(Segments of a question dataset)

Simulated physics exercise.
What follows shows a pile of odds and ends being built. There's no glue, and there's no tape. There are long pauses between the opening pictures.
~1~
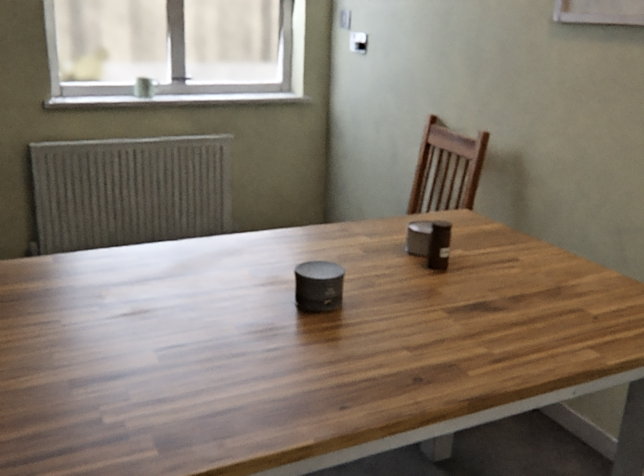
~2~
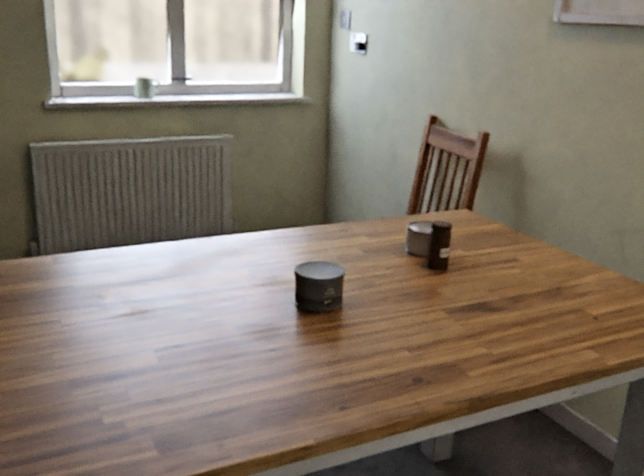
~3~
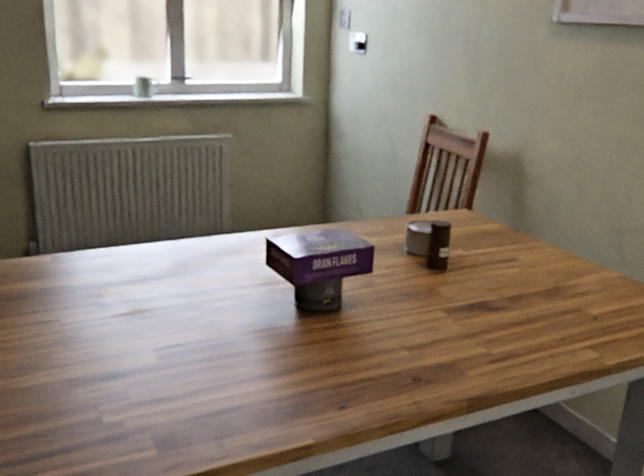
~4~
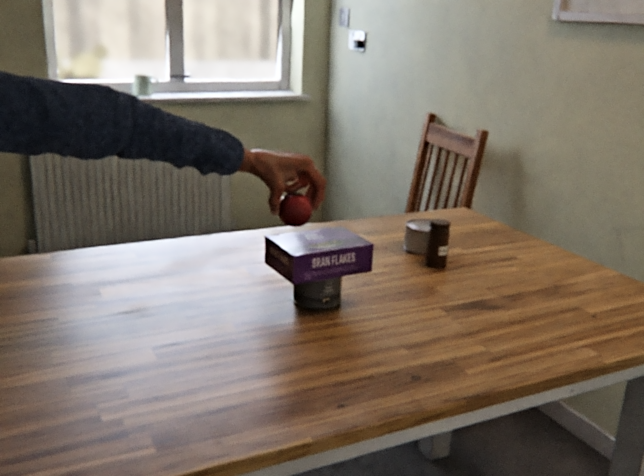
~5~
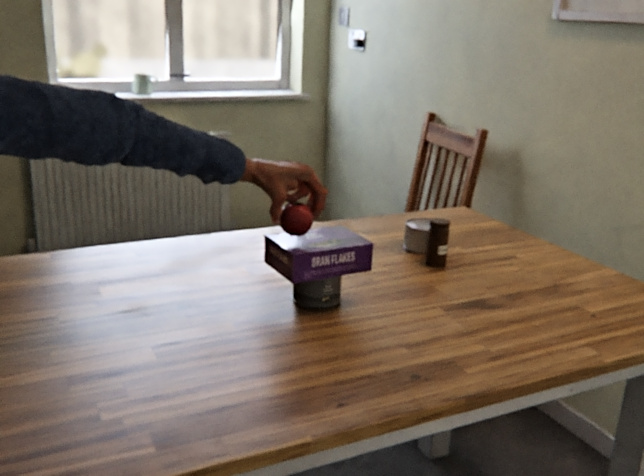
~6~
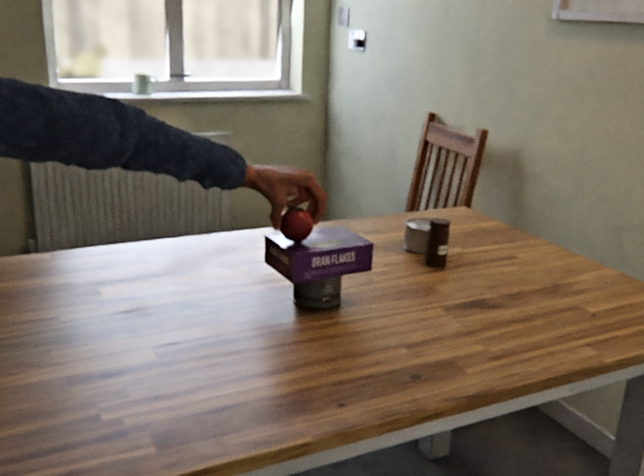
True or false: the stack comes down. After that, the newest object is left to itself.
False.
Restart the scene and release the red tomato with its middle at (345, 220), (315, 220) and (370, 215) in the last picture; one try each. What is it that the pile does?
The pile does not fall at first, does not fall second and goes down third.
Then, 0.20 s past the last view, nothing moves.
Then, 0.60 s past the last view, red tomato resting near (296, 225).
Finally, all 5 still in place. Final places as the last picture's camera would see them, red tomato near (296, 225). The pile stays up.
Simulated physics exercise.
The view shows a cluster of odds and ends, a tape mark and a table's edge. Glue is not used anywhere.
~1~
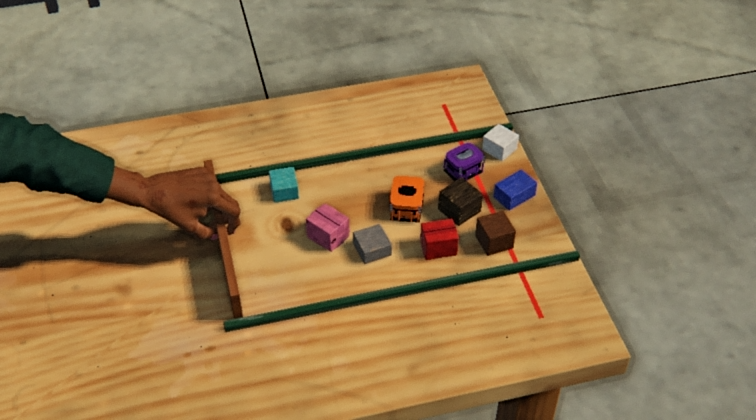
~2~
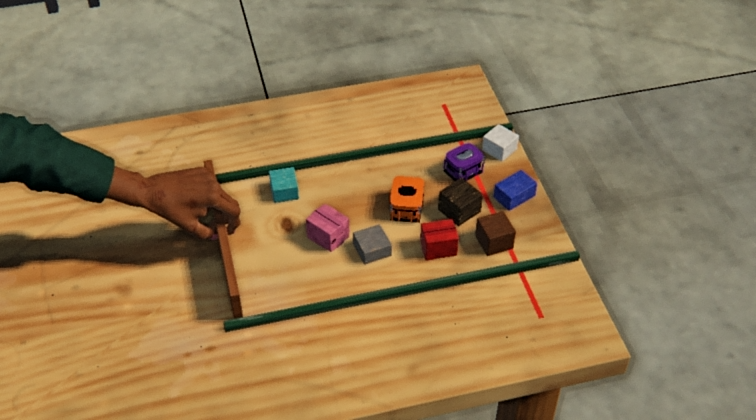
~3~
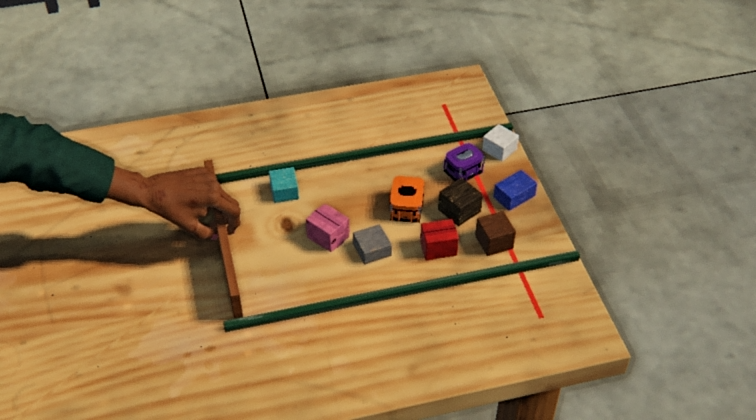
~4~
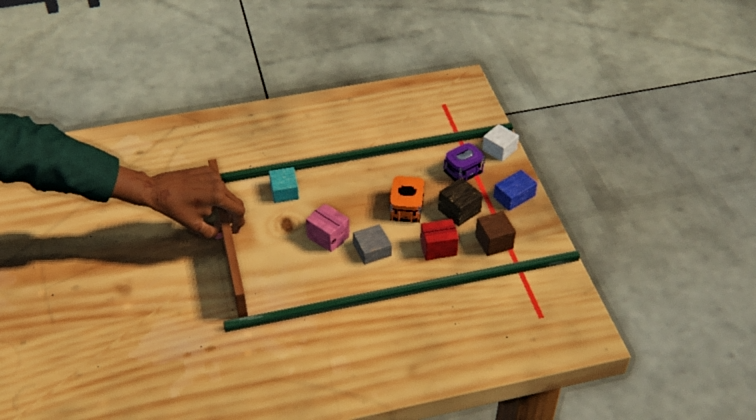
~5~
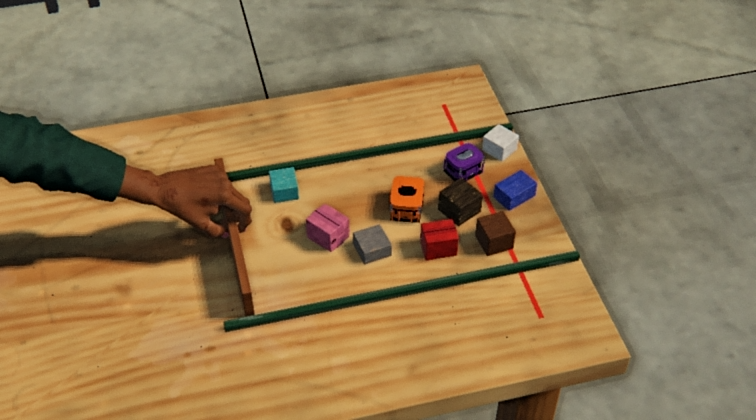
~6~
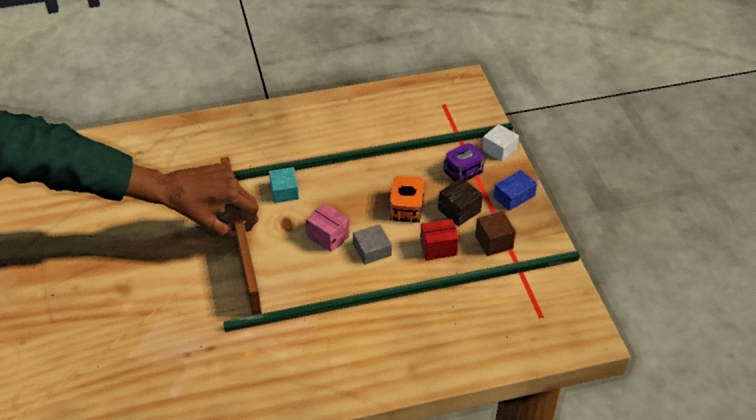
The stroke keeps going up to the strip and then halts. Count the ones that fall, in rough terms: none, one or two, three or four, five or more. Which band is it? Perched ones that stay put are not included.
It ends with three pieces or four gone from the top.
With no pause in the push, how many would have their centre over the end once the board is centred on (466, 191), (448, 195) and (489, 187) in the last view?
The counts would come out as 1, 1 and 3.
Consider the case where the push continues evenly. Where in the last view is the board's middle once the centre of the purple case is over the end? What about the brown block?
The middle is at (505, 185) when it's the purple case, and at (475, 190) when it's the brown block.
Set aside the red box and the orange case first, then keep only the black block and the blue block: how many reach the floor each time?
1 in the first case and 2 in the second.
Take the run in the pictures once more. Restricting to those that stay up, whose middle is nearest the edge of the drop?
White block.
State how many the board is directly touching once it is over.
So the total is 3.
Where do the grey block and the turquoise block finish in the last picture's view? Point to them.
In the last picture they sit at about (514, 219) and about (480, 150).
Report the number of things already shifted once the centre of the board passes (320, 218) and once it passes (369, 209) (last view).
First position 2; second position 4.
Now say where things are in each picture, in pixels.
In the first picture, white block (500, 143); blue block (515, 190); purple case (464, 163); board (223, 237); tape (488, 200).
In the second picture, blue block (515, 190); black block (460, 202).
In the third picture, purple case (464, 163); board (223, 237).
In the fourth picture, white block (500, 143); red box (439, 240).
In the fifth picture, blue block (515, 190); pink box (328, 228).
In the sixth picture, white block (500, 143); blue block (515, 190); purple case (464, 163); board (240, 233); tape (488, 200).
A little later, none off yet; white block at rest near (500, 143); blue block at rest near (515, 190); purple case at rest near (464, 163).
When it is over, the number that fall off is three or four; down, black block, brown block and blue block.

**Task instructions:** Take the line with "Set aside the" and all lines after it to the last line, and reproduce them exactly.

**Task output:**
Set aside the red box and the orange case first, then keep only the black block and the blue block: how many reach the floor each time?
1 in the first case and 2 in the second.
Take the run in the pictures once more. Restricting to those that stay up, whose middle is nearest the edge of the drop?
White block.
State how many the board is directly touching once it is over.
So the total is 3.
Where do the grey block and the turquoise block finish in the last picture's view? Point to them.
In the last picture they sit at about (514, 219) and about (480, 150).
Report the number of things already shifted once the centre of the board passes (320, 218) and once it passes (369, 209) (last view).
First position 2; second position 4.
Now say where things are in each picture, in pixels.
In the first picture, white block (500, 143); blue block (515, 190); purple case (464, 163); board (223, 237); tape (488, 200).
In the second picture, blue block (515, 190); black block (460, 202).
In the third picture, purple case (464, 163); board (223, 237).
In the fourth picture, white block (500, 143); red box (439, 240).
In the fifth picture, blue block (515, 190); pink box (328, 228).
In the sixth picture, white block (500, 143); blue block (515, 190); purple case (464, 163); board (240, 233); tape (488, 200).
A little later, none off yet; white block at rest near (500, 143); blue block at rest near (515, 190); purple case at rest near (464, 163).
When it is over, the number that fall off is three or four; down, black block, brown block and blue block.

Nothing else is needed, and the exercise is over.